DO THIS: Transcribe the listing exactly, leaving out every picture.

++++ INFORMATION SHOWN ++++

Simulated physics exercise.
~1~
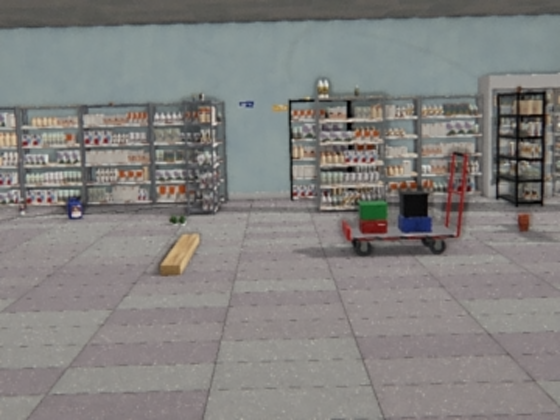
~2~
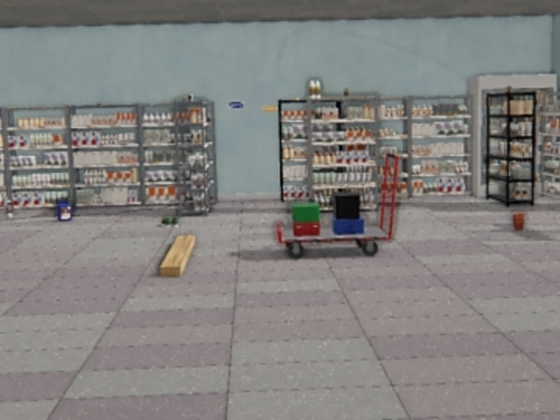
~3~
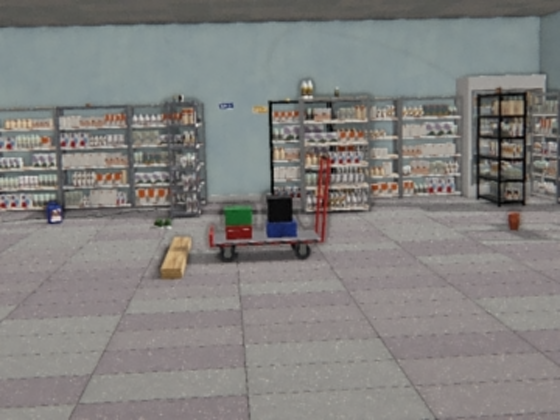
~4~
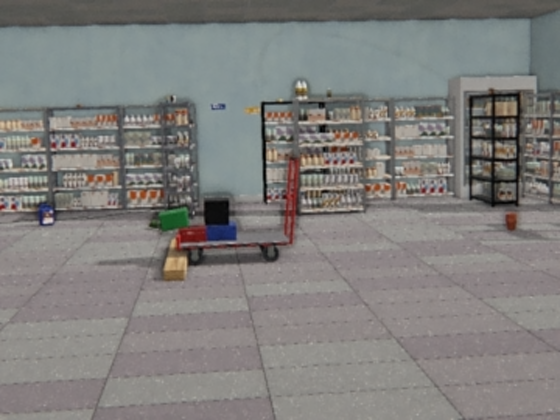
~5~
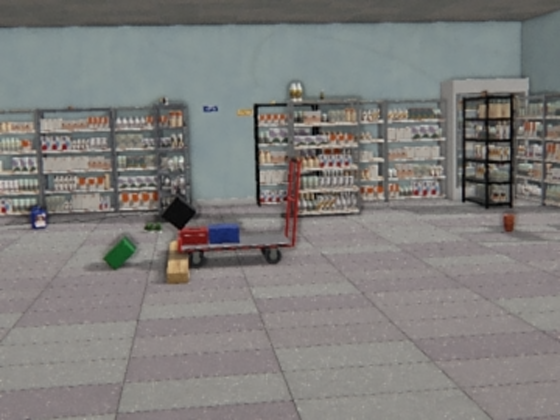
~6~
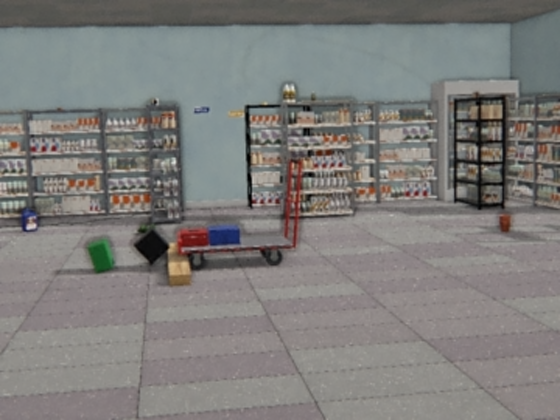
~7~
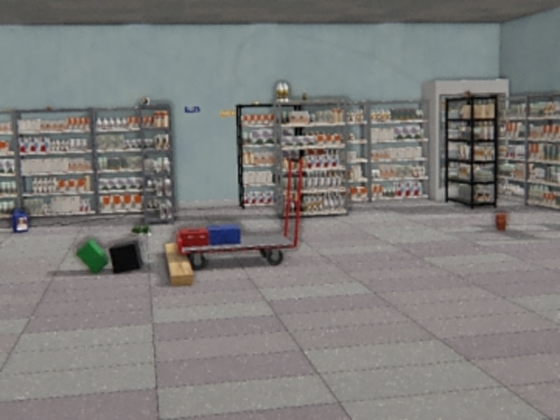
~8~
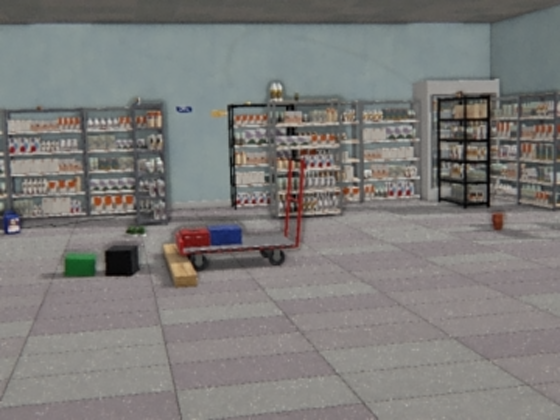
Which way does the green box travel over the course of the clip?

++++

RIGHT ANSWER:
Simulated physics exercise.
~1~
~2~
~3~
~4~
~5~
~6~
~7~
~8~
Which way does the green box travel over the course of the clip?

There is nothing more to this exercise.